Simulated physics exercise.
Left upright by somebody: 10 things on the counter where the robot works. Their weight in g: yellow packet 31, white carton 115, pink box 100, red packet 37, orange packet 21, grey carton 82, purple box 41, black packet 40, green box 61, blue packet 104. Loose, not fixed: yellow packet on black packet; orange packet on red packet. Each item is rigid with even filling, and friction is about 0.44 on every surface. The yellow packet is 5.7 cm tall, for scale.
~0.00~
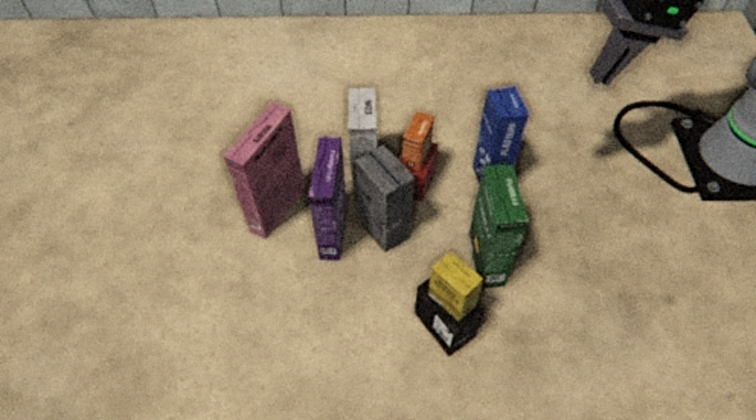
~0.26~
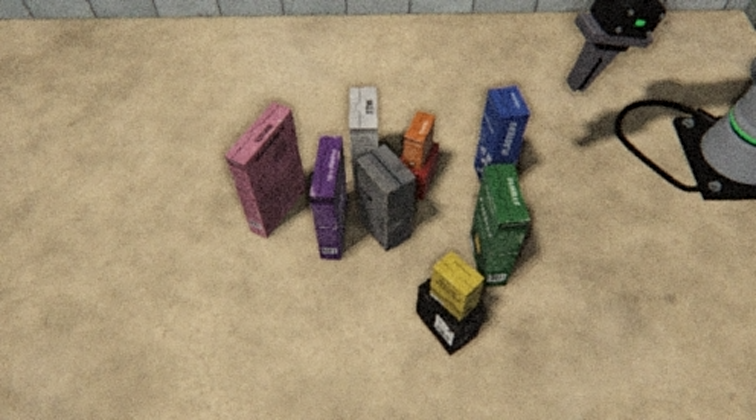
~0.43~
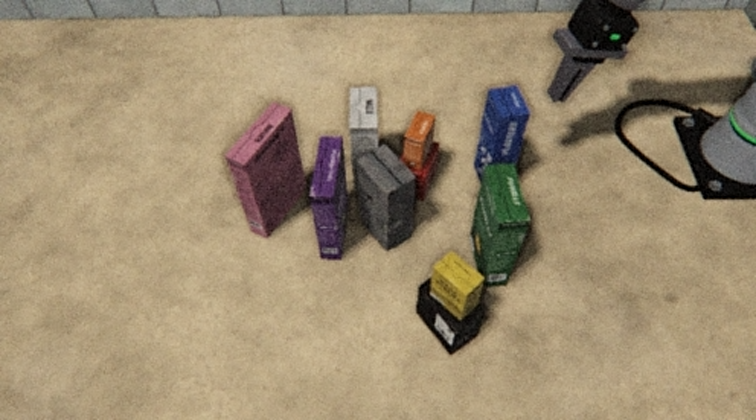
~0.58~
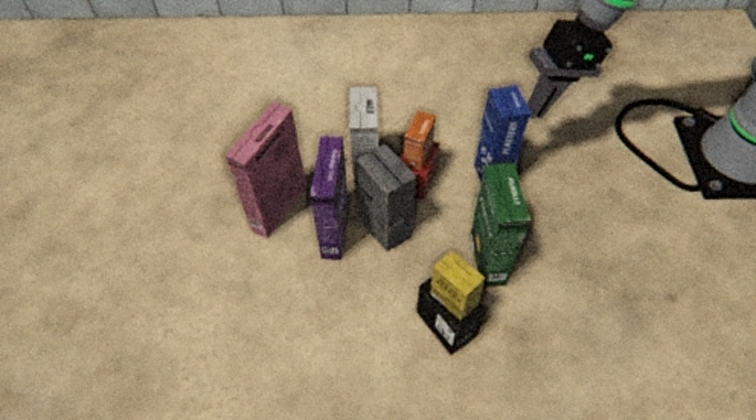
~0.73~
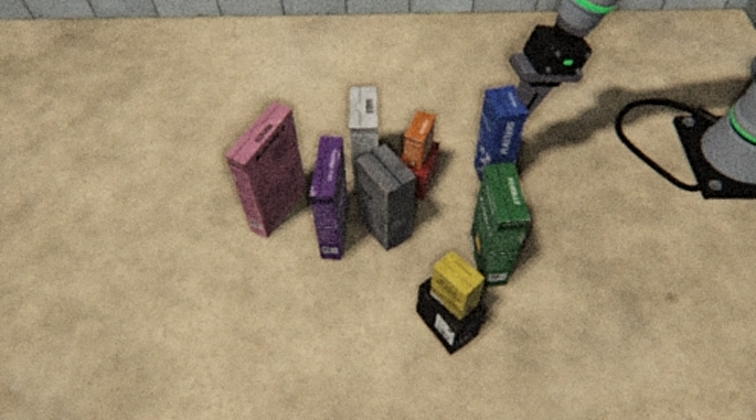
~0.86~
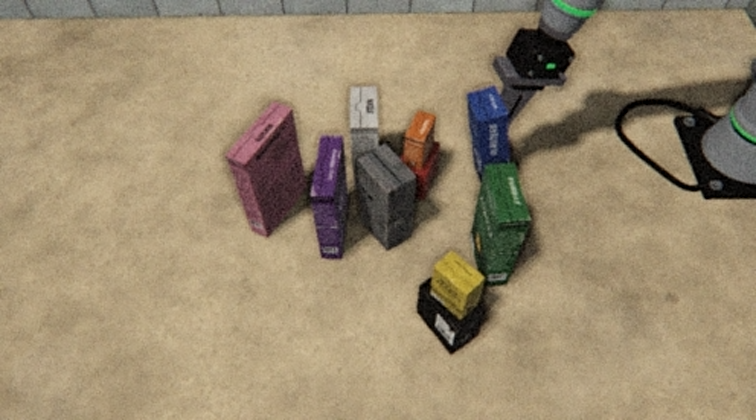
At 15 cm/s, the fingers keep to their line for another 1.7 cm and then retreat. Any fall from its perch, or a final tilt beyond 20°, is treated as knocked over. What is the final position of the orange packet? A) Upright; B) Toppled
Toppled (B).
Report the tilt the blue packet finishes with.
It comes to rest some 50° from upright.
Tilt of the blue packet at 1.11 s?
Close to 40 degrees off vertical.
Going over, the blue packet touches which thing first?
First thing hit: The orange packet.
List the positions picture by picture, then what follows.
The first picture shows gripper tip (612, 53), blue packet (498, 143) not leaning; orange packet (418, 141).
The second picture shows gripper tip (586, 63), blue packet (499, 142) not leaning; yellow packet (456, 287), white carton (365, 141).
The third picture shows gripper tip (565, 75), blue packet (499, 142) not leaning; pink box (270, 174), red packet (418, 168).
The fourth picture shows gripper tip (542, 93), blue packet (500, 141) not leaning; grey carton (386, 200), purple box (332, 200).
The fifth picture shows gripper tip (523, 98), blue packet (498, 141) not leaning; black packet (449, 312), green box (496, 229).
The sixth picture shows gripper tip (508, 101), blue packet (489, 142) tipped 11°; orange packet (420, 140).
By 1.11 s, orange packet and blue packet touch at 1.07 s; tilt blue packet 36°, orange packet 20°.
By 1.41 s, red packet and blue packet touch at 1.14 s; orange packet and white carton touch at 1.14 s; tilt blue packet 50°, orange packet 48°.
By 1.86 s, tilt blue packet 50°, orange packet 48°.
In the end blue packet and orange packet are over (lying or leaning past 20°); 8 still stand.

• [Given exercise]:
Reproduce the whole listing word for word, setting aside any pictures.

• [Reply to the exercise]:
Simulated physics exercise.
Left upright by somebody: 10 things on the counter where the robot works. Their weight in g: yellow packet 31, white carton 115, pink box 100, red packet 37, orange packet 21, grey carton 82, purple box 41, black packet 40, green box 61, blue packet 104. Loose, not fixed: yellow packet on black packet; orange packet on red packet. Each item is rigid with even filling, and friction is about 0.44 on every surface. The yellow packet is 5.7 cm tall, for scale.
~0.00~
~0.26~
~0.43~
~0.58~
~0.73~
~0.86~
At 15 cm/s, the fingers keep to their line for another 1.7 cm and then retreat. Any fall from its perch, or a final tilt beyond 20°, is treated as knocked over. What is the final position of the orange packet? A) Upright; B) Toppled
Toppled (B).
Report the tilt the blue packet finishes with.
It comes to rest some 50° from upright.
Tilt of the blue packet at 1.11 s?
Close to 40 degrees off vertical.
Going over, the blue packet touches which thing first?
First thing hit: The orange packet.
List the positions picture by picture, then what follows.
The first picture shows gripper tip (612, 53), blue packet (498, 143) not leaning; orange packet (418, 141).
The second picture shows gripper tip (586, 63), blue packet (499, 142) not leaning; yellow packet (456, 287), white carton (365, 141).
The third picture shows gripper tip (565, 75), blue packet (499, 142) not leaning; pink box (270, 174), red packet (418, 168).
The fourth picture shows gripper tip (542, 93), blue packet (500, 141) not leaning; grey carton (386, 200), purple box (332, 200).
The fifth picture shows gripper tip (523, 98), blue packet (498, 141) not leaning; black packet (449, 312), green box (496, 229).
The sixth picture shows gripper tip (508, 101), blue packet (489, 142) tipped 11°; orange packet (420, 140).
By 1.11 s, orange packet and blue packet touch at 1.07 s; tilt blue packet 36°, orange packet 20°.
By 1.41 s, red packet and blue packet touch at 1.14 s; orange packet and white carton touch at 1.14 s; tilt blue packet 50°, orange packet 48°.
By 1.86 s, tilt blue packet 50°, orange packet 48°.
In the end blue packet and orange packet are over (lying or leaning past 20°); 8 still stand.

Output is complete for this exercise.